» **GIVEN TASK**: Can you transcribe every line exactly and leave the pictures behind?

» **ENTRIES SUPPLIED**:

※

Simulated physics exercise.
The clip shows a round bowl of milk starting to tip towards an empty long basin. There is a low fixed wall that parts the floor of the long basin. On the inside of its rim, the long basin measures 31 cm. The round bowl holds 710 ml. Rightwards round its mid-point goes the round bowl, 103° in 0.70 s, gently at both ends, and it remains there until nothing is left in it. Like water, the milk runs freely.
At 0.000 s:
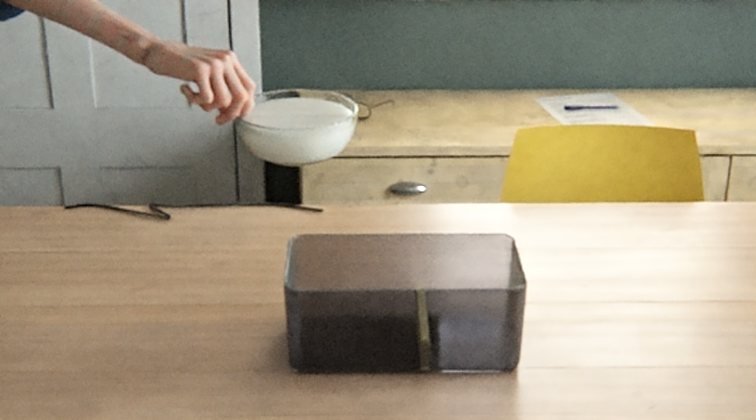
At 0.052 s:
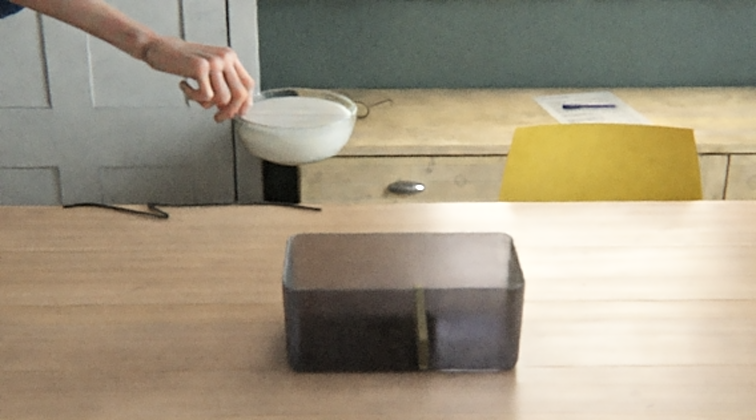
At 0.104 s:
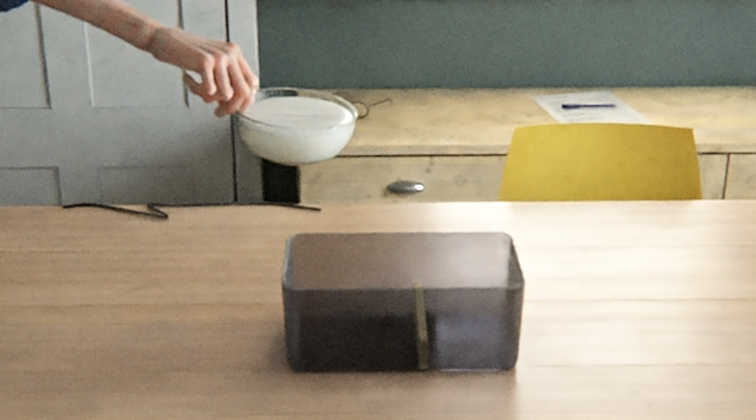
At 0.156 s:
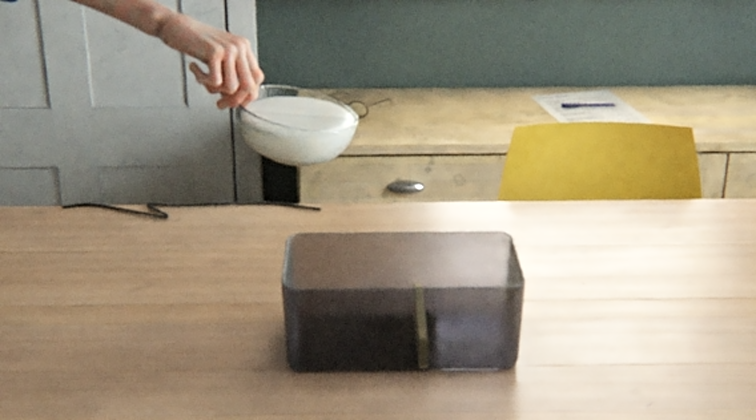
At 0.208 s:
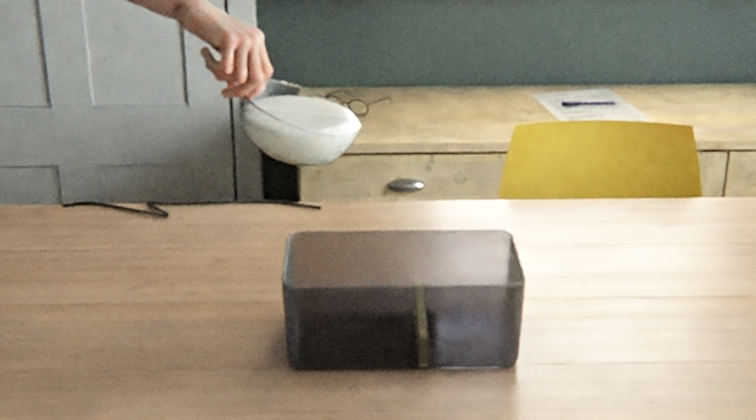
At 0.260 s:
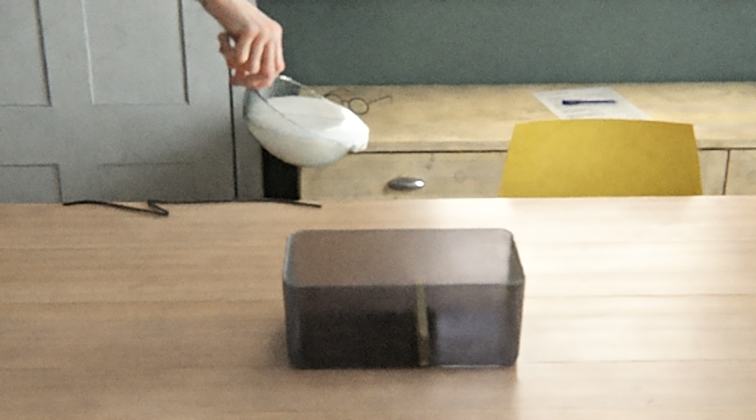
Above a wooden table, a hand gradually tilts a glass bowl of milk to the right.
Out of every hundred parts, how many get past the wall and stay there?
About 28 out of 100.
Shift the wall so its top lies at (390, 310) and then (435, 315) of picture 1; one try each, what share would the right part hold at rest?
70 % and 10 %.
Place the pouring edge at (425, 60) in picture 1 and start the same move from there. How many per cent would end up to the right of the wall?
Then I'd expect something near 75 per cent.
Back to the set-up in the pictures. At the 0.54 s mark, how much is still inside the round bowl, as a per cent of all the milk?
Near 10 in a hundred.
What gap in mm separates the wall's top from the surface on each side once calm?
Left 26 mm, right 34 mm.
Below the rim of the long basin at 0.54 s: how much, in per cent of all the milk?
Estimate - around 38 in a hundred parts.
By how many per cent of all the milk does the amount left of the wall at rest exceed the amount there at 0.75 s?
Roughly 3 percent.
After 0.54 s the tilt is 91° and 10 per cent is still to pour, 23 is left of the wall and 16 right of it.
After 0.75 s the tilt is 103° and 0 per cent is still to pour, 67 is left of the wall and 28 right of it.
After 0.96 s the tilt is 103° and 0 per cent is still to pour, 70 is left of the wall and 28 right of it.
After 1.20 s the tilt is 103° and 0 per cent is still to pour, 70 is left of the wall and 28 right of it.
In the end 70 per cent lies left of the wall, 28 right of it and 2 outside.
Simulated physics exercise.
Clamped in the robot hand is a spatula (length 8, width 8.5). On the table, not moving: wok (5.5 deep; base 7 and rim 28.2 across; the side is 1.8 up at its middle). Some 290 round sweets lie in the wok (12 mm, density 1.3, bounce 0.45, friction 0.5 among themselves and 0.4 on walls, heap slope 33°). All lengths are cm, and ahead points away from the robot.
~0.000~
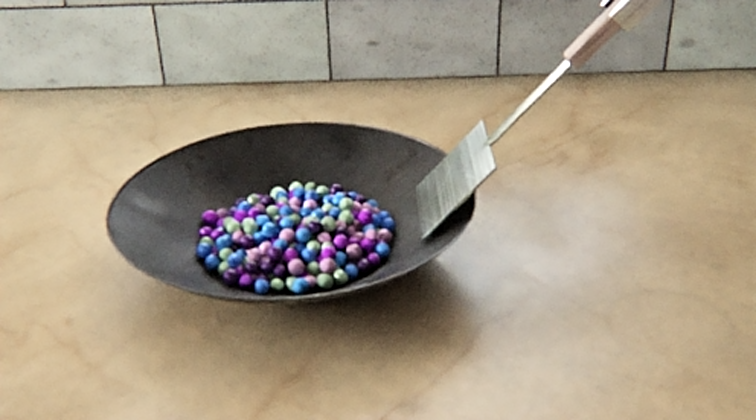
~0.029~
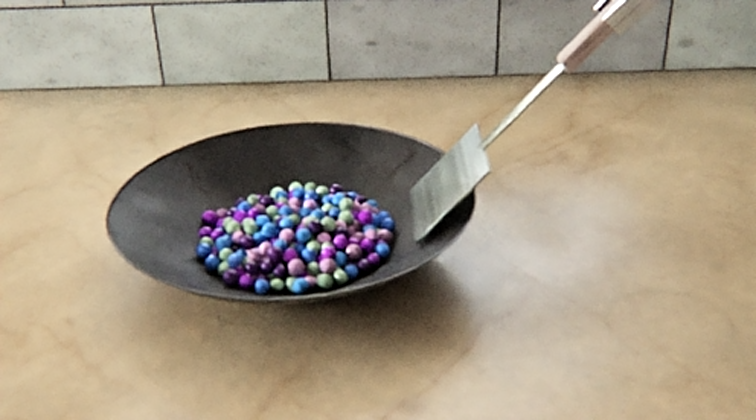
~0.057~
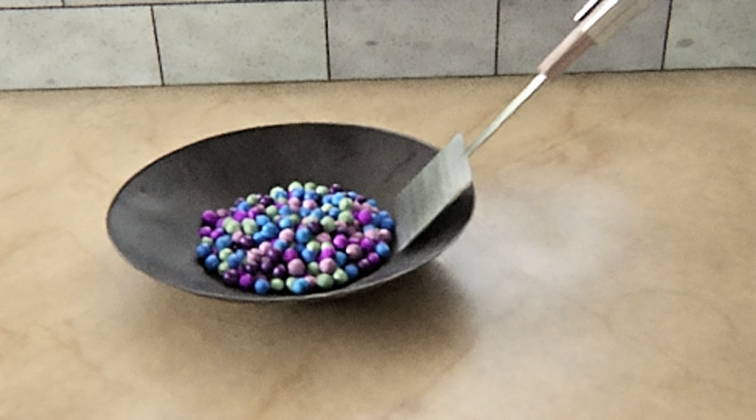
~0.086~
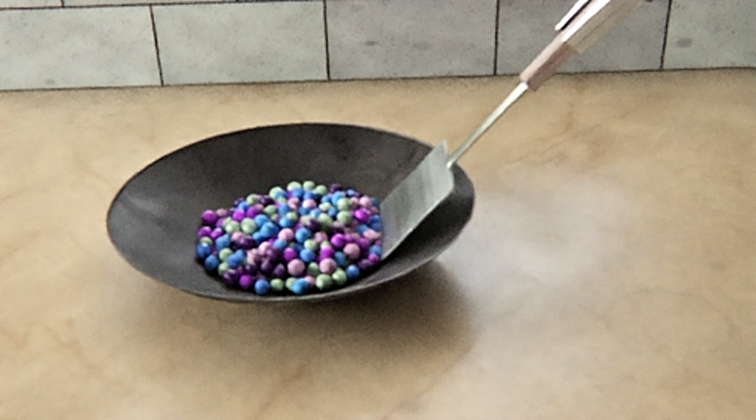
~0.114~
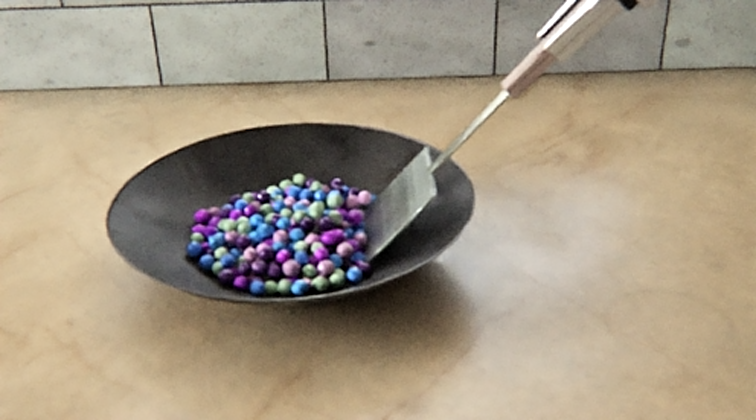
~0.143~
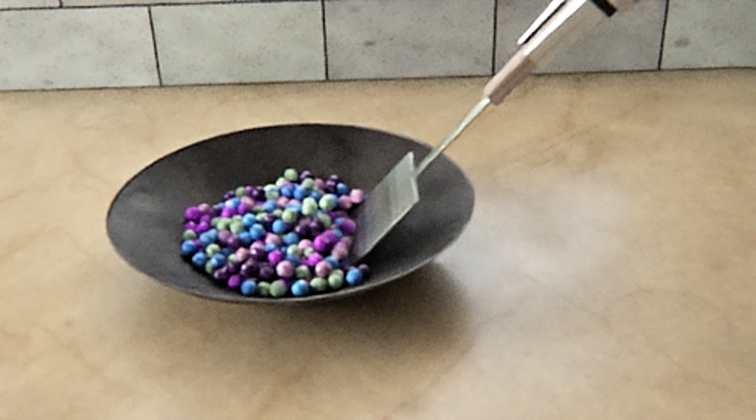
Metal spatula sliding down into a dark wok from the right, then pushing a heap of blue, purple and green balls slightly left.
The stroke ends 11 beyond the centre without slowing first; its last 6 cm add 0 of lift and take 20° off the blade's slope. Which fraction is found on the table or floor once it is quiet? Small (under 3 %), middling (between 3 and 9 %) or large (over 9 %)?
On the table or floor the share is large, over 9 %.
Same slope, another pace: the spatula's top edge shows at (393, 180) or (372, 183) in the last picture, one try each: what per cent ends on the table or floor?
Some 35 and 45 per cent.
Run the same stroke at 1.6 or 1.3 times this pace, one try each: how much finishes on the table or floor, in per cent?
Some 45 and 40 per cent.
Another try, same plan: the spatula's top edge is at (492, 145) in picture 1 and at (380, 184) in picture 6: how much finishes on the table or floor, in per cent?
About 45 per cent.
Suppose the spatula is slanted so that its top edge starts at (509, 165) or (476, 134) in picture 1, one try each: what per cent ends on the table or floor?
Some 30 and 35 per cent.
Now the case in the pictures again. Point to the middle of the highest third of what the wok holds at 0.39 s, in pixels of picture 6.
At about (157, 200).
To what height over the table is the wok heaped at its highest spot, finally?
Roughly 7.0 cm.
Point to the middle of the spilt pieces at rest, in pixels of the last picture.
Near (40, 264).
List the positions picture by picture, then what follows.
Spatula top edge at (489, 143), sloping 48°; upper third of the load around (295, 225), from x 205 to 390, top at y 190; 292 in the wok, in the first picture.
Spatula top edge at (483, 146), sloping 48°; upper third of the load around (295, 225), from x 205 to 390, top at y 190, in the second picture.
Spatula top edge at (466, 155), sloping 48°; upper third of the load around (295, 225), from x 205 to 390, top at y 190, in the third picture.
Spatula top edge at (449, 163), sloping 48°; upper third of the load around (294, 224), from x 205 to 380, top at y 190, in the fourth picture.
Spatula top edge at (431, 170), sloping 48°; upper third of the load around (292, 224), from x 195 to 370, top at y 180, in the fifth picture.
Spatula top edge at (414, 176), sloping 48°; upper third of the load around (275, 225), from x 190 to 370, top at y 175; 292 in the wok, in the sixth picture.
By 0.27 s, sloping 48°, highest piece 5 above the table; 292 in the wok.
By 0.39 s, sloping 41°, highest piece 8 above the table; 287 in the wok, 5 on the blade or in flight.
By 0.65 s, sloping 28°, highest piece 7 above the table; 193 in the wok, 92 on the table or floor, 7 on the blade or in flight.
By 1.70 s, sloping 28°, highest piece 7 above the table; 193 in the wok, 99 on the table or floor.
Final count, 193 in the wok, 99 on the table or floor. That is 34 % on the table or floor.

※

» **RIGHT ANSWER**:
Simulated physics exercise.
The clip shows a round bowl of milk starting to tip towards an empty long basin. There is a low fixed wall that parts the floor of the long basin. On the inside of its rim, the long basin measures 31 cm. The round bowl holds 710 ml. Rightwards round its mid-point goes the round bowl, 103° in 0.70 s, gently at both ends, and it remains there until nothing is left in it. Like water, the milk runs freely.
At 0.000 s:
At 0.052 s:
At 0.104 s:
At 0.156 s:
At 0.208 s:
At 0.260 s:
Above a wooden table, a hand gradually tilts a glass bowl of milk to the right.
Out of every hundred parts, how many get past the wall and stay there?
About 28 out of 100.
Shift the wall so its top lies at (390, 310) and then (435, 315) of picture 1; one try each, what share would the right part hold at rest?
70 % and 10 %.
Place the pouring edge at (425, 60) in picture 1 and start the same move from there. How many per cent would end up to the right of the wall?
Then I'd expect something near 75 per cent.
Back to the set-up in the pictures. At the 0.54 s mark, how much is still inside the round bowl, as a per cent of all the milk?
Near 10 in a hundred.
What gap in mm separates the wall's top from the surface on each side once calm?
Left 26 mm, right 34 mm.
Below the rim of the long basin at 0.54 s: how much, in per cent of all the milk?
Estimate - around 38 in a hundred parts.
By how many per cent of all the milk does the amount left of the wall at rest exceed the amount there at 0.75 s?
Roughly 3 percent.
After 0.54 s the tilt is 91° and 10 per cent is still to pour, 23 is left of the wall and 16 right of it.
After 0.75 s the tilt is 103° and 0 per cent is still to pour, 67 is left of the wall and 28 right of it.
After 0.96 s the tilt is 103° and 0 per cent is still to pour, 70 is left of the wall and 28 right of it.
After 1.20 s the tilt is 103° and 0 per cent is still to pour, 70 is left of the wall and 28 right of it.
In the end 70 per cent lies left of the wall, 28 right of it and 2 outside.
Simulated physics exercise.
Clamped in the robot hand is a spatula (length 8, width 8.5). On the table, not moving: wok (5.5 deep; base 7 and rim 28.2 across; the side is 1.8 up at its middle). Some 290 round sweets lie in the wok (12 mm, density 1.3, bounce 0.45, friction 0.5 among themselves and 0.4 on walls, heap slope 33°). All lengths are cm, and ahead points away from the robot.
~0.000~
~0.029~
~0.057~
~0.086~
~0.114~
~0.143~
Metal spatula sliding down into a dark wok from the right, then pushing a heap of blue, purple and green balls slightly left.
The stroke ends 11 beyond the centre without slowing first; its last 6 cm add 0 of lift and take 20° off the blade's slope. Which fraction is found on the table or floor once it is quiet? Small (under 3 %), middling (between 3 and 9 %) or large (over 9 %)?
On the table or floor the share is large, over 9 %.
Same slope, another pace: the spatula's top edge shows at (393, 180) or (372, 183) in the last picture, one try each: what per cent ends on the table or floor?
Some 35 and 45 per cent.
Run the same stroke at 1.6 or 1.3 times this pace, one try each: how much finishes on the table or floor, in per cent?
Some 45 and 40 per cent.
Another try, same plan: the spatula's top edge is at (492, 145) in picture 1 and at (380, 184) in picture 6: how much finishes on the table or floor, in per cent?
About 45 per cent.
Suppose the spatula is slanted so that its top edge starts at (509, 165) or (476, 134) in picture 1, one try each: what per cent ends on the table or floor?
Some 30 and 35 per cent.
Now the case in the pictures again. Point to the middle of the highest third of what the wok holds at 0.39 s, in pixels of picture 6.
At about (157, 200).
To what height over the table is the wok heaped at its highest spot, finally?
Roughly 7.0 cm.
Point to the middle of the spilt pieces at rest, in pixels of the last picture.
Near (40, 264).
List the positions picture by picture, then what follows.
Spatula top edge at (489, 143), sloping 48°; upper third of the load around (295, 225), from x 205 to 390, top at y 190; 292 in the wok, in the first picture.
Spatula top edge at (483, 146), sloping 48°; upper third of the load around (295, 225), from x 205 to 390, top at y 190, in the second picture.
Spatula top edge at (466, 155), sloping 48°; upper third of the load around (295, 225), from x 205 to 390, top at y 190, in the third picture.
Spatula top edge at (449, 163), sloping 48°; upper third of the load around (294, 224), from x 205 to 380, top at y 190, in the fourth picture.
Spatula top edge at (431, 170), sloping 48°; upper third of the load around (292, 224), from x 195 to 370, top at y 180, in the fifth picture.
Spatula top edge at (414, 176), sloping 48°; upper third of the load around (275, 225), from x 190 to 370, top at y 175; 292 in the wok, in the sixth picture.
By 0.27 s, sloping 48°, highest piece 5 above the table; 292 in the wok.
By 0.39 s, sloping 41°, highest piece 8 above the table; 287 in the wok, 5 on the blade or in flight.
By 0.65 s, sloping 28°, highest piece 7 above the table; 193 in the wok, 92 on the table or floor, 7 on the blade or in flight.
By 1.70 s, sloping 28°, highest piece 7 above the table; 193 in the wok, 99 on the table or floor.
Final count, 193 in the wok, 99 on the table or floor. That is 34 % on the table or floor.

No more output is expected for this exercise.